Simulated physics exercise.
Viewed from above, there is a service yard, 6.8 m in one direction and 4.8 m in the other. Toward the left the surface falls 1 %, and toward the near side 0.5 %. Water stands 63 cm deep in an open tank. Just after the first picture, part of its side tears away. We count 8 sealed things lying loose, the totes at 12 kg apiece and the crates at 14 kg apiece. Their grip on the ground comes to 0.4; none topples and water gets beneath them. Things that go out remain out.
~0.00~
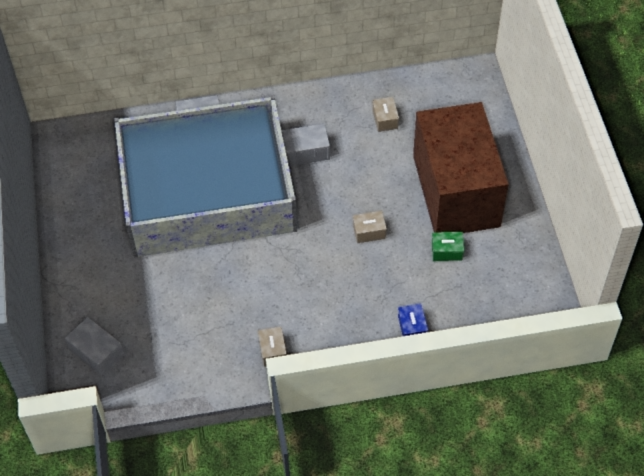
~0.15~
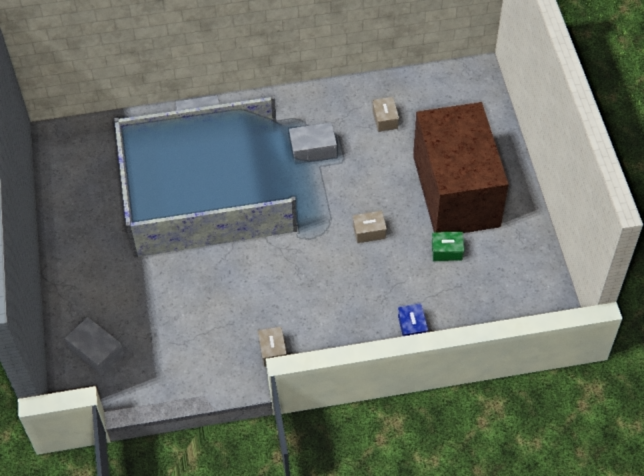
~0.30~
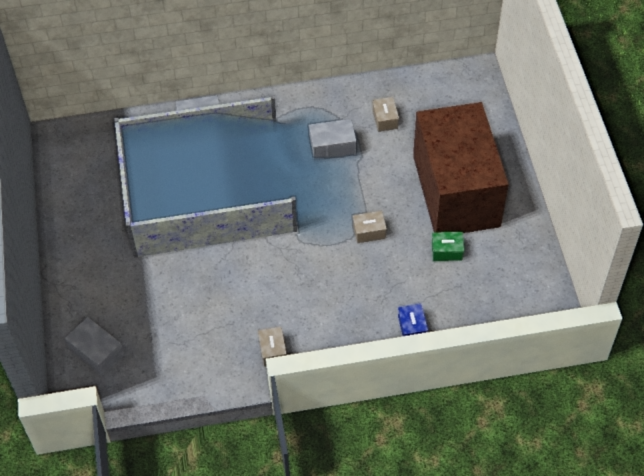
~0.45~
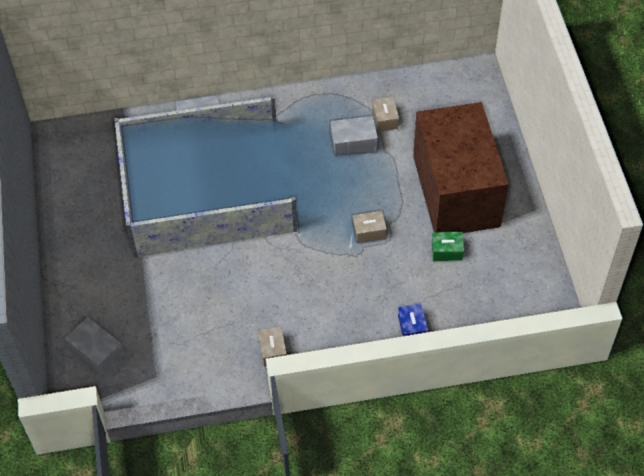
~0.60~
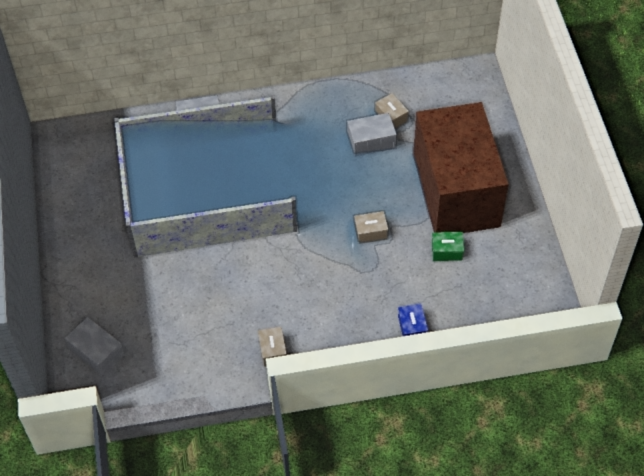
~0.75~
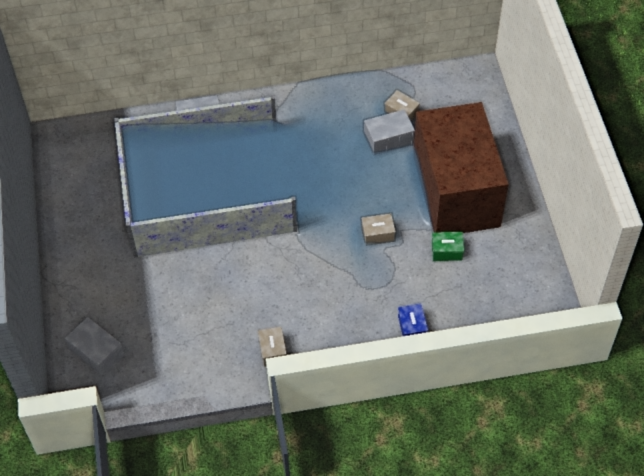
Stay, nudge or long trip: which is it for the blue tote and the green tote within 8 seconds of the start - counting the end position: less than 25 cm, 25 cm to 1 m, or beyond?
Blue tote: Long move, green tote: Long move.
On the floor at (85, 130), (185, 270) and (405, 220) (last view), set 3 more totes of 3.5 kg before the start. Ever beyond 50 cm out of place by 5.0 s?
In turn: Short of it, under, over.
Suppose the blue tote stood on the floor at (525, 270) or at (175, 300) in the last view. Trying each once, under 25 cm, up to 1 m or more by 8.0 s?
Taken in turn, it is carried a long way and then is carried a long way.
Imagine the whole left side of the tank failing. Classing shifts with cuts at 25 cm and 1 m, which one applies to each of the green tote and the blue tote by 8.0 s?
Here's how it goes: The green tote scarcely moves, and the blue tote scarcely moves.
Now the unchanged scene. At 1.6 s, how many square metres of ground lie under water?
My estimate is roughly 15 m2.
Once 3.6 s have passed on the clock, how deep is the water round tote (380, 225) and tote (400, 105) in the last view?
13 and 21 cm.
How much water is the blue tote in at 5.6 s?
Close to 5 centimetres.
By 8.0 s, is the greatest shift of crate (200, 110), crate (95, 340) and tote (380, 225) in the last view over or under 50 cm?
In sequence - crossed the line; stayed below the line; crossed the line.
After 1.6 s the blue tote is near (413, 319), 0.0 m from its start, aground; the green tote is near (480, 275), 0.6 m from its start, aground; 0 of 8 are out; 1 afloat.
After 3.6 s the blue tote is near (268, 345), 1.9 m from its start, aground; the green tote is near (542, 250), 1.2 m from its start, afloat; 0 of 8 are out; 4 afloat.
After 5.6 s the blue tote is near (207, 337), 2.6 m from its start, aground; the green tote is near (395, 297), 1.1 m from its start, afloat; 0 of 8 are out; 3 afloat.
After 8.0 s the blue tote is near (160, 339), 3.2 m from its start, aground; the green tote is near (191, 311), 3.5 m from its start, aground; 0 of 8 are out; 2 afloat.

□ □ □ □ □

Nothing but the lines from the one with "Once 3.6 s have" through the last line should be repeated, each exactly as it stands.

=== In response ===
Once 3.6 s have passed on the clock, how deep is the water round tote (380, 225) and tote (400, 105) in the last view?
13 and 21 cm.
How much water is the blue tote in at 5.6 s?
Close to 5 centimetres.
By 8.0 s, is the greatest shift of crate (200, 110), crate (95, 340) and tote (380, 225) in the last view over or under 50 cm?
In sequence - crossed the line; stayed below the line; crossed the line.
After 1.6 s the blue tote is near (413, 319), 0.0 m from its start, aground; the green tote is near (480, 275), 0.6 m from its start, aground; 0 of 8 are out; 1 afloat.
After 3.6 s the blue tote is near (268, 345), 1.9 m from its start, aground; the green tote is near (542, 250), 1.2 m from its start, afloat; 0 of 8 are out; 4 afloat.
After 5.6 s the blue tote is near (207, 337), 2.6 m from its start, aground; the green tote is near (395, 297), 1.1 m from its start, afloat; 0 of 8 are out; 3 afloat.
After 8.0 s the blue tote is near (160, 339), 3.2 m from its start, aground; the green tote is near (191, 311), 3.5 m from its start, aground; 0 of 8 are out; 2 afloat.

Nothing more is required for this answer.